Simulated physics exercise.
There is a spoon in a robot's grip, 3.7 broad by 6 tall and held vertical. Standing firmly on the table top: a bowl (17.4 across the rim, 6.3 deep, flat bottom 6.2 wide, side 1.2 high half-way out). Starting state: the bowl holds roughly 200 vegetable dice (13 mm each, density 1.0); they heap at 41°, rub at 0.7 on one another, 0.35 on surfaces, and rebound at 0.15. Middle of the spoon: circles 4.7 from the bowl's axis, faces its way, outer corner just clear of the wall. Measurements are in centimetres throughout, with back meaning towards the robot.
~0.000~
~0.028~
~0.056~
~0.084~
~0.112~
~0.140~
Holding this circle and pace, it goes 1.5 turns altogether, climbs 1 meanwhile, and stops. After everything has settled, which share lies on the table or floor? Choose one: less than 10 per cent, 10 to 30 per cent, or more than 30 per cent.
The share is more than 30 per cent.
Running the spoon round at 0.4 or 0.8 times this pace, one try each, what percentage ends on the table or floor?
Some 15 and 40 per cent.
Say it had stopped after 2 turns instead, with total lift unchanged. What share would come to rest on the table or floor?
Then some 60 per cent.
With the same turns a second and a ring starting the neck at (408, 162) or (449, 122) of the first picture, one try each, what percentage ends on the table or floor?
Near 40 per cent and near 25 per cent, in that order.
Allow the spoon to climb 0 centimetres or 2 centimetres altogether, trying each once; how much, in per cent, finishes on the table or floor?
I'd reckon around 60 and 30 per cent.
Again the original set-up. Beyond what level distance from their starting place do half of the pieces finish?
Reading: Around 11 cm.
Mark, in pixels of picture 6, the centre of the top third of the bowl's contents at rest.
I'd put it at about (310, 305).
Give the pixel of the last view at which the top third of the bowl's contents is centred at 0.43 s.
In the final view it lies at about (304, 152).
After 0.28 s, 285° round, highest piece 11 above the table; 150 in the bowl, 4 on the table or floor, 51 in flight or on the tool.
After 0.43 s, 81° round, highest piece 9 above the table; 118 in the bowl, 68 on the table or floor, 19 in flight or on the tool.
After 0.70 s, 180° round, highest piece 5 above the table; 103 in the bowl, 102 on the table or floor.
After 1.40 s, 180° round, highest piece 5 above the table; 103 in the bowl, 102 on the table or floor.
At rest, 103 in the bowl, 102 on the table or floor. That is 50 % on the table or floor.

▶ [Request] Output all of the data above without any alteration.

▶ [Exercise solution]
Simulated physics exercise.
There is a spoon in a robot's grip, 3.7 broad by 6 tall and held vertical. Standing firmly on the table top: a bowl (17.4 across the rim, 6.3 deep, flat bottom 6.2 wide, side 1.2 high half-way out). Starting state: the bowl holds roughly 200 vegetable dice (13 mm each, density 1.0); they heap at 41°, rub at 0.7 on one another, 0.35 on surfaces, and rebound at 0.15. Middle of the spoon: circles 4.7 from the bowl's axis, faces its way, outer corner just clear of the wall. Measurements are in centimetres throughout, with back meaning towards the robot.
~0.000~
~0.028~
~0.056~
~0.084~
~0.112~
~0.140~
Holding this circle and pace, it goes 1.5 turns altogether, climbs 1 meanwhile, and stops. After everything has settled, which share lies on the table or floor? Choose one: less than 10 per cent, 10 to 30 per cent, or more than 30 per cent.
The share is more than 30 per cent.
Running the spoon round at 0.4 or 0.8 times this pace, one try each, what percentage ends on the table or floor?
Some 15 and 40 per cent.
Say it had stopped after 2 turns instead, with total lift unchanged. What share would come to rest on the table or floor?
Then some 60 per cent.
With the same turns a second and a ring starting the neck at (408, 162) or (449, 122) of the first picture, one try each, what percentage ends on the table or floor?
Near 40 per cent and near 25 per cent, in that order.
Allow the spoon to climb 0 centimetres or 2 centimetres altogether, trying each once; how much, in per cent, finishes on the table or floor?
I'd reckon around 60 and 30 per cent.
Again the original set-up. Beyond what level distance from their starting place do half of the pieces finish?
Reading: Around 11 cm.
Mark, in pixels of picture 6, the centre of the top third of the bowl's contents at rest.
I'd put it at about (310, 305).
Give the pixel of the last view at which the top third of the bowl's contents is centred at 0.43 s.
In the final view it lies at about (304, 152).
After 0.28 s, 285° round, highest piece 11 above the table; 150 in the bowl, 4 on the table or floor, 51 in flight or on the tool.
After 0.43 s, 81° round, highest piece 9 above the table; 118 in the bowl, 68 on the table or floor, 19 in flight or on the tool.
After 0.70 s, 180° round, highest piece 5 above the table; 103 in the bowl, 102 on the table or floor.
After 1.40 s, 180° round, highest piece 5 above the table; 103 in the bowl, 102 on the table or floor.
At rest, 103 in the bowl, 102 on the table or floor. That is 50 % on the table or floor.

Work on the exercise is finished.